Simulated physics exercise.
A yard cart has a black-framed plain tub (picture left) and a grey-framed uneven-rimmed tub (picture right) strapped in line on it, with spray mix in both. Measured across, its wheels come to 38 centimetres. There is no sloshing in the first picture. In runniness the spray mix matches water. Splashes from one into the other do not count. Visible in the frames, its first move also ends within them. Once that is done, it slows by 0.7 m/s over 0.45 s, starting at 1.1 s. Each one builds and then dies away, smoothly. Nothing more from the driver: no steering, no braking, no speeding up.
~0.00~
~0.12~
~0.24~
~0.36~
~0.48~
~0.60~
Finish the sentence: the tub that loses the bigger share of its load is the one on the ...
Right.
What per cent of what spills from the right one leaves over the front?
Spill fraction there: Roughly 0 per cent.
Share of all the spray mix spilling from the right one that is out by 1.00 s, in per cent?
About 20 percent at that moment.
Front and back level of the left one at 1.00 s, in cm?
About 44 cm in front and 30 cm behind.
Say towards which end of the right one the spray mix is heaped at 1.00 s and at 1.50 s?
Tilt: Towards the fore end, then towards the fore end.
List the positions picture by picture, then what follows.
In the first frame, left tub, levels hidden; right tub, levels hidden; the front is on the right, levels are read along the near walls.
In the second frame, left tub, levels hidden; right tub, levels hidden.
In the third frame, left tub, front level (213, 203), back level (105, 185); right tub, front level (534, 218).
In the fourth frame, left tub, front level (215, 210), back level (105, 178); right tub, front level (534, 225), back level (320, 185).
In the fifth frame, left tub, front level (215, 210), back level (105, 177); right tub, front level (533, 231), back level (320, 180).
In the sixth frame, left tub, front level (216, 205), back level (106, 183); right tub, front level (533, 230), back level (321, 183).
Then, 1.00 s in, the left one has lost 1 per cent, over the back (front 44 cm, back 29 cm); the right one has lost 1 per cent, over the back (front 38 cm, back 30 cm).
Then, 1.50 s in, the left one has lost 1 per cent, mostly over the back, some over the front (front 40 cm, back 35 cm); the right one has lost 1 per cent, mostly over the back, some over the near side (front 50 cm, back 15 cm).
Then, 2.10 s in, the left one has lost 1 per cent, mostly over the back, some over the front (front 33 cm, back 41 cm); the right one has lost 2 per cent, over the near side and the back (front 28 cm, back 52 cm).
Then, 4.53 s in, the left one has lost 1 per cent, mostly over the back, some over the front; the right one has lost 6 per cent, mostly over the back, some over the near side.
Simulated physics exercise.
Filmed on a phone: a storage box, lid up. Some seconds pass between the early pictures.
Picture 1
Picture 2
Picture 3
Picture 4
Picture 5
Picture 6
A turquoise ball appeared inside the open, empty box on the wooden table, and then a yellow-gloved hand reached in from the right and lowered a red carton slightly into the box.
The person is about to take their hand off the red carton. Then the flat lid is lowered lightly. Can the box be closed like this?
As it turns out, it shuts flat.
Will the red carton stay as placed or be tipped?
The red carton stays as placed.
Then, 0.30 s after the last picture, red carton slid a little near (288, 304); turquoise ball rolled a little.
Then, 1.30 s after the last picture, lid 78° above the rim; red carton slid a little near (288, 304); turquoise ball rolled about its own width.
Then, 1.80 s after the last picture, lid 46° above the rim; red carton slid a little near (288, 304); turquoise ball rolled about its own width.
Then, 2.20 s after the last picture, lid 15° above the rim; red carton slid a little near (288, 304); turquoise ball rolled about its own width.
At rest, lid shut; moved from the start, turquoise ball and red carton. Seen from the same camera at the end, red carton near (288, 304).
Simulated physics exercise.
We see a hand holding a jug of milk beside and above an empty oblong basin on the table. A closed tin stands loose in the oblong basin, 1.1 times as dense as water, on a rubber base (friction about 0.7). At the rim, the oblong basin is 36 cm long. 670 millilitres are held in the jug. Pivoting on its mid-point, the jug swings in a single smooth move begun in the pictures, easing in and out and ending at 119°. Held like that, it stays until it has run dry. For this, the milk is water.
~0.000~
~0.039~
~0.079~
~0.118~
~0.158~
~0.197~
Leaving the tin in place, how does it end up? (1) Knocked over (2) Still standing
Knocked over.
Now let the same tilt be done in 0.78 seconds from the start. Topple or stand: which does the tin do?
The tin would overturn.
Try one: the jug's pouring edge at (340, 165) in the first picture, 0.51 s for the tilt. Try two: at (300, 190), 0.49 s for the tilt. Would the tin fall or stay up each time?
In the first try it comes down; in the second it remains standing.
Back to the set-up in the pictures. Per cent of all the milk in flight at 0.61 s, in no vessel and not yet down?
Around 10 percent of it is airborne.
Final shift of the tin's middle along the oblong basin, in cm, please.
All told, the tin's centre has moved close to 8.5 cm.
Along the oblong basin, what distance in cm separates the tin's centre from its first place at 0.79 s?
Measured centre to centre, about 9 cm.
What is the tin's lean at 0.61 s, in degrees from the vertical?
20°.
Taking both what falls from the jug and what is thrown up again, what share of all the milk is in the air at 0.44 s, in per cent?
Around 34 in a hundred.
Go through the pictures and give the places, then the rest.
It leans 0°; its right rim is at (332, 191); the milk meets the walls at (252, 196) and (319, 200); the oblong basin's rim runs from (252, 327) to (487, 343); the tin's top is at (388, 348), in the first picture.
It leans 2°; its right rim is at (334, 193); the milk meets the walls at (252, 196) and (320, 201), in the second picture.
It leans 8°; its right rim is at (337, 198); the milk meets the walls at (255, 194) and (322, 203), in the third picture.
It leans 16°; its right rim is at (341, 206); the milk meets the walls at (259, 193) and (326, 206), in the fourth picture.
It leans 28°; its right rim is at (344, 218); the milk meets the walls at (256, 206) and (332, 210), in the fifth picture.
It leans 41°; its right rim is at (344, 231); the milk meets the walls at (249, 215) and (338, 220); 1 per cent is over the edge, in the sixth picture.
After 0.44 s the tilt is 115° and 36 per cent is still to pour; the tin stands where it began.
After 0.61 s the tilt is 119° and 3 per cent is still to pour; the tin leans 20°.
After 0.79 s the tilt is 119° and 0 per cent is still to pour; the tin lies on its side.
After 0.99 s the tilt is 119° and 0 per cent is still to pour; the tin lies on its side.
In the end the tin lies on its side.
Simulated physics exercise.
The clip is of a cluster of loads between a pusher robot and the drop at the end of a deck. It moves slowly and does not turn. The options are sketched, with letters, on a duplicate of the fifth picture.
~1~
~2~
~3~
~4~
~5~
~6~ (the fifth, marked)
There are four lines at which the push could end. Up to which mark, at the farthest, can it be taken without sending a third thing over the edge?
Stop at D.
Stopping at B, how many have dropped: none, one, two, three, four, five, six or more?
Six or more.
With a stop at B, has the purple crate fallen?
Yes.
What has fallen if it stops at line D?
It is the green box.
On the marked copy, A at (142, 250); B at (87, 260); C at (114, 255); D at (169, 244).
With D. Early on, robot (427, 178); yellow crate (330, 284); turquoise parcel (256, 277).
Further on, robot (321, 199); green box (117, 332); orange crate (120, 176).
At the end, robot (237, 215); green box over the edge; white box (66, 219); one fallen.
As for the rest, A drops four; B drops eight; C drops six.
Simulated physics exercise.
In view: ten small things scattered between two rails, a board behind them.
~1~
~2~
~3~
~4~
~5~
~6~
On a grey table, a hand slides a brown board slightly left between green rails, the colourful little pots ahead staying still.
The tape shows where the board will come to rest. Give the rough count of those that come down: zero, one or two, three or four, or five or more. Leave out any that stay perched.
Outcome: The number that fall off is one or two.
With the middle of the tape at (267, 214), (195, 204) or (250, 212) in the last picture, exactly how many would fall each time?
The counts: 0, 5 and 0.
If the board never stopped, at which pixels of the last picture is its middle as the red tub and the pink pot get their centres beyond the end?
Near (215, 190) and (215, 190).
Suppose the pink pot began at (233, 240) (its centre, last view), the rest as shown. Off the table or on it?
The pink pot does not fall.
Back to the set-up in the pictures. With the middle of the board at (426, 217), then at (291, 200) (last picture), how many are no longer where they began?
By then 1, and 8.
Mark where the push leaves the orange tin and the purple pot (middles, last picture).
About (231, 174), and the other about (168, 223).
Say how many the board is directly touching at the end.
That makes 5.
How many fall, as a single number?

** OBJECTIVE **
From the entries above, collect every line with the string "them" in it.

** TASK RESULT **
A yard cart has a black-framed plain tub (picture left) and a grey-framed uneven-rimmed tub (picture right) strapped in line on it, with spray mix in both. Measured across, its wheels come to 38 centimetres. There is no sloshing in the first picture. In runniness the spray mix matches water. Splashes from one into the other do not count. Visible in the frames, its first move also ends within them. Once that is done, it slows by 0.7 m/s over 0.45 s, starting at 1.1 s. Each one builds and then dies away, smoothly. Nothing more from the driver: no steering, no braking, no speeding up.
In view: ten small things scattered between two rails, a board behind them.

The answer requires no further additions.